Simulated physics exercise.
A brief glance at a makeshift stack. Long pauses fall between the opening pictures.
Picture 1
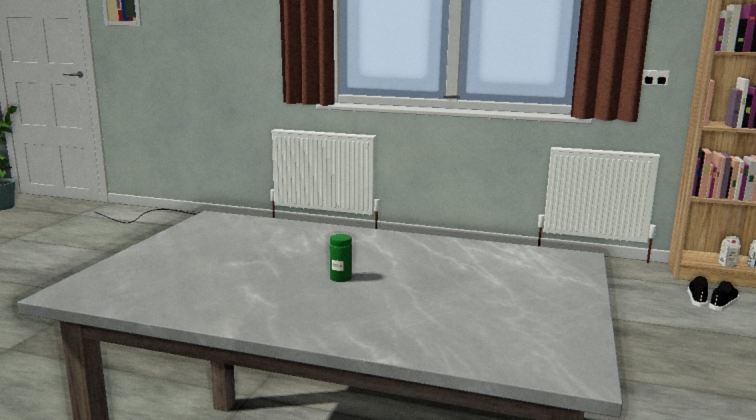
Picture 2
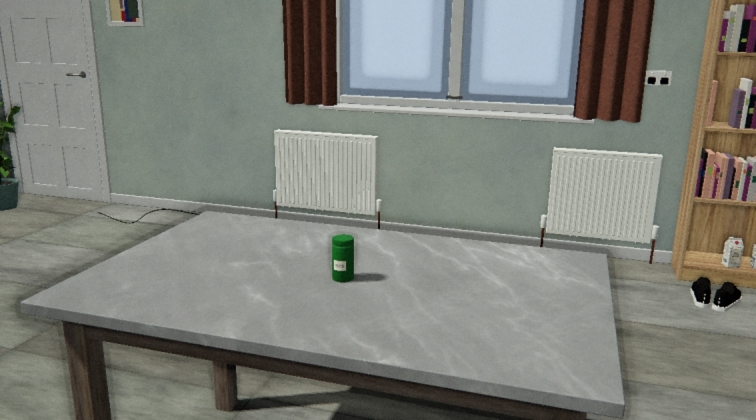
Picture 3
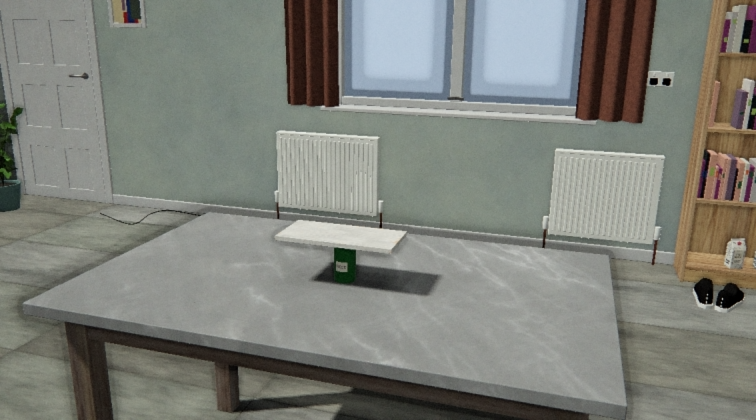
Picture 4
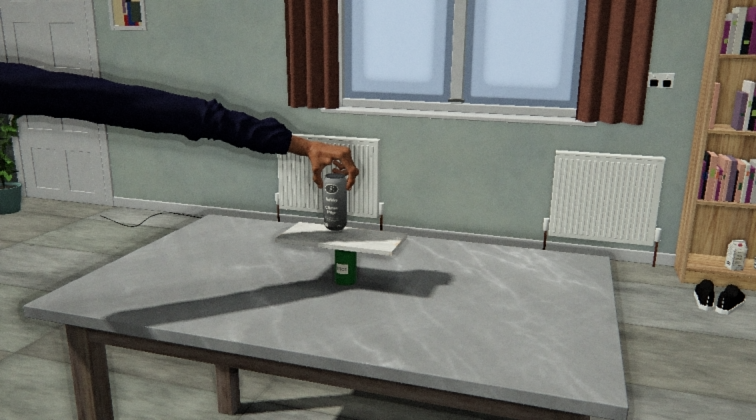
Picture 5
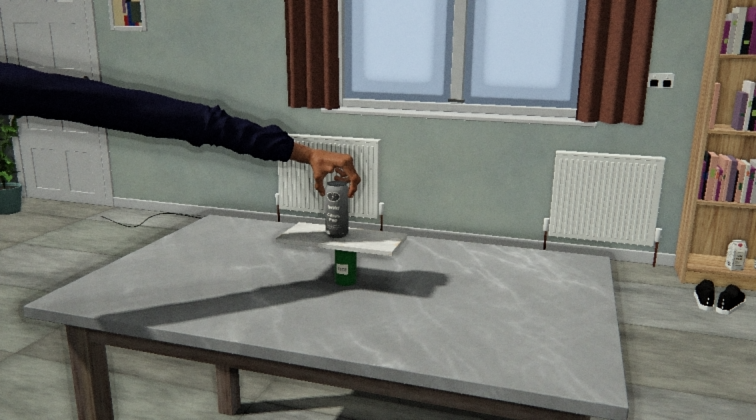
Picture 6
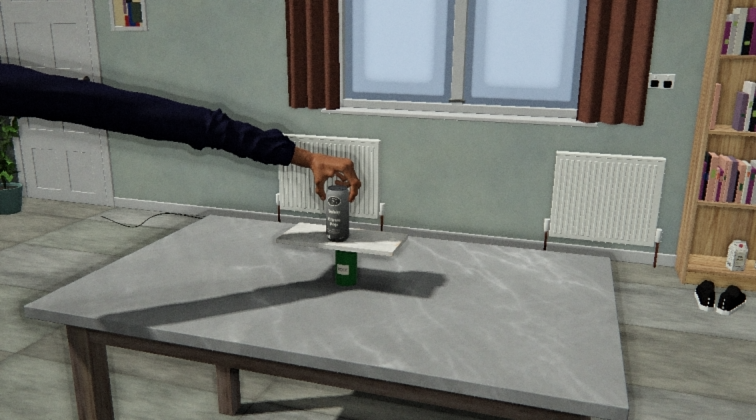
A small green jar stands near the middle of a grey marbled table, seen from slightly above in a pale green room. Behind it are a curtained window, two white radiators, a white door at left and a bookshelf with dark shoes beside it at right. A white board appears atop the jar, then a dark-sleeved arm from the left lowers a grey can onto it, while the view shifts very slightly.
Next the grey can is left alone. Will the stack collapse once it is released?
No, it stays standing.
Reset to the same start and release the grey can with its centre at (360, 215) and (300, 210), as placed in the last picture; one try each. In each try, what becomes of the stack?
It does not fall the first time and falls the second time.
Then, 0.30 s after the last picture, nothing has stirred.
Then, 0.70 s after the last picture, grey can resting near (338, 214).
At rest, all 3 in place. Seen from the same camera at the end, grey can near (338, 214). The stack keeps its balance.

WHAT NEEDS TO BE DONE –
Only the lines from the one that contains "Reset to the" through the last line should be repeated, each exactly as it stands, with both ends included.

COMPLETE RESPONSE –
Reset to the same start and release the grey can with its centre at (360, 215) and (300, 210), as placed in the last picture; one try each. In each try, what becomes of the stack?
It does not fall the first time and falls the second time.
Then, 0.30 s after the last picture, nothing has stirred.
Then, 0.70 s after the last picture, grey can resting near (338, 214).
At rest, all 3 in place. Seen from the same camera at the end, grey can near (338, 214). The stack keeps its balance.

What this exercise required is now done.